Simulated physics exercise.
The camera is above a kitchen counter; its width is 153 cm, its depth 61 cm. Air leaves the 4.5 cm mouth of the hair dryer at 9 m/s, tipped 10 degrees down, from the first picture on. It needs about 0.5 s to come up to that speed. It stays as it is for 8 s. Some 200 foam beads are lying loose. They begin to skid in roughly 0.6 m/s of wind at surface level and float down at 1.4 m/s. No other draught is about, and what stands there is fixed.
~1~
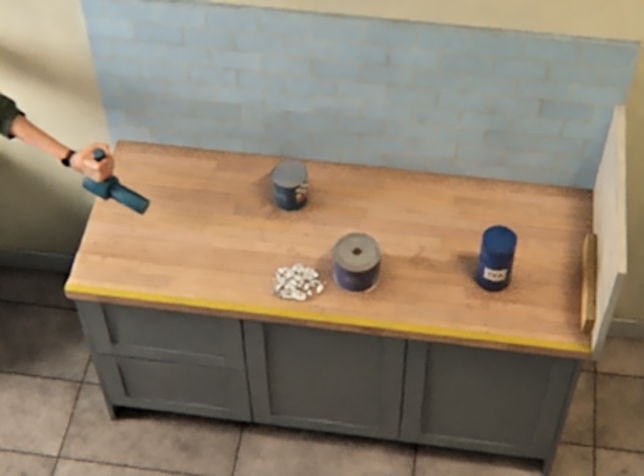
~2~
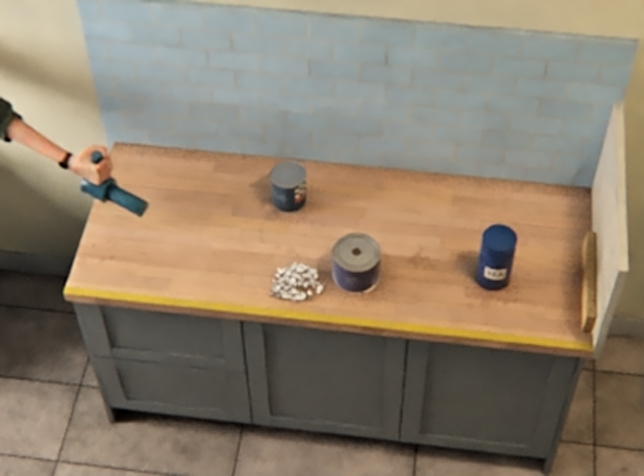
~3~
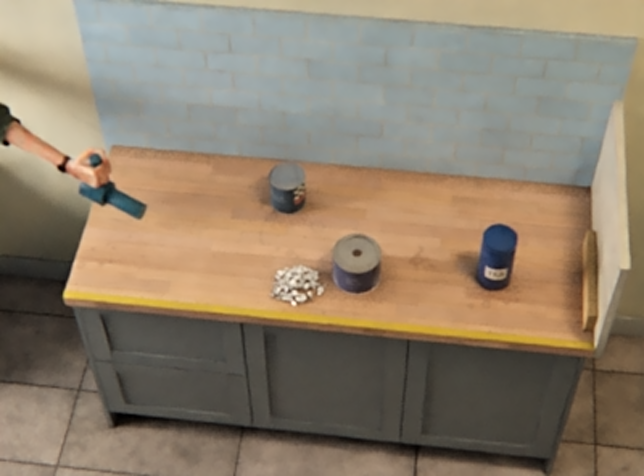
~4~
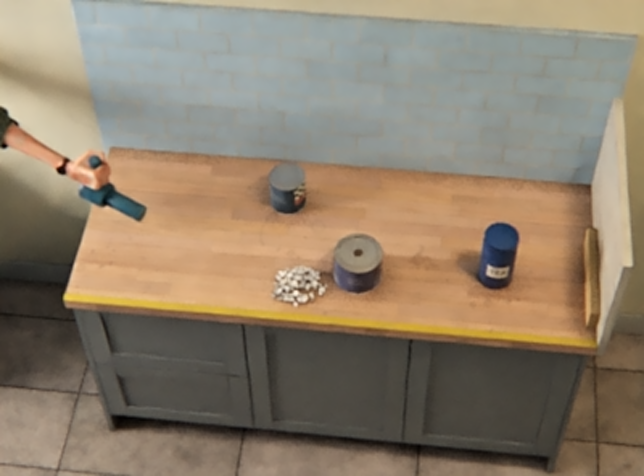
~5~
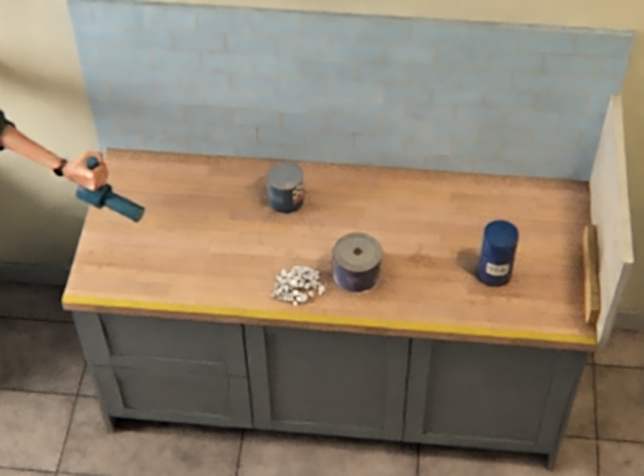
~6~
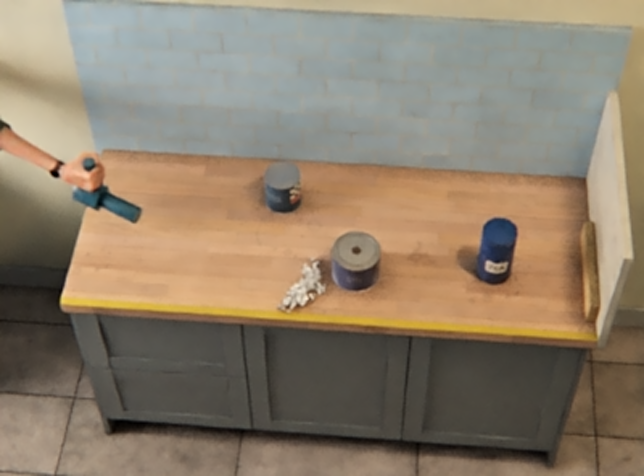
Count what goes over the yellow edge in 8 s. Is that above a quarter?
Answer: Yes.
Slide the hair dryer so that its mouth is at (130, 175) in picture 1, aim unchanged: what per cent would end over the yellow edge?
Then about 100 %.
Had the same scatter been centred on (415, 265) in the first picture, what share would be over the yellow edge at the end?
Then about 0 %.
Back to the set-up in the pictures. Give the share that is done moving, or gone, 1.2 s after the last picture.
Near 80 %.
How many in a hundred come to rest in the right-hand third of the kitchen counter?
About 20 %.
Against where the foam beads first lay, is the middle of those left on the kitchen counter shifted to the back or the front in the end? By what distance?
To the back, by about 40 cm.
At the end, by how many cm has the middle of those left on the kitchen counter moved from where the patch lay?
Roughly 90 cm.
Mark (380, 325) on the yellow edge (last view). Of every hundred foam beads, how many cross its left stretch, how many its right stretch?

* _Problem details_
Set down only these lines, exactly: the line containing "How many in" and each line after it, through the end of the listing.

* _Result_
How many in a hundred come to rest in the right-hand third of the kitchen counter?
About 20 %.
Against where the foam beads first lay, is the middle of those left on the kitchen counter shifted to the back or the front in the end? By what distance?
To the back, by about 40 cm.
At the end, by how many cm has the middle of those left on the kitchen counter moved from where the patch lay?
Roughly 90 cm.
Mark (380, 325) on the yellow edge (last view). Of every hundred foam beads, how many cross its left stretch, how many its right stretch?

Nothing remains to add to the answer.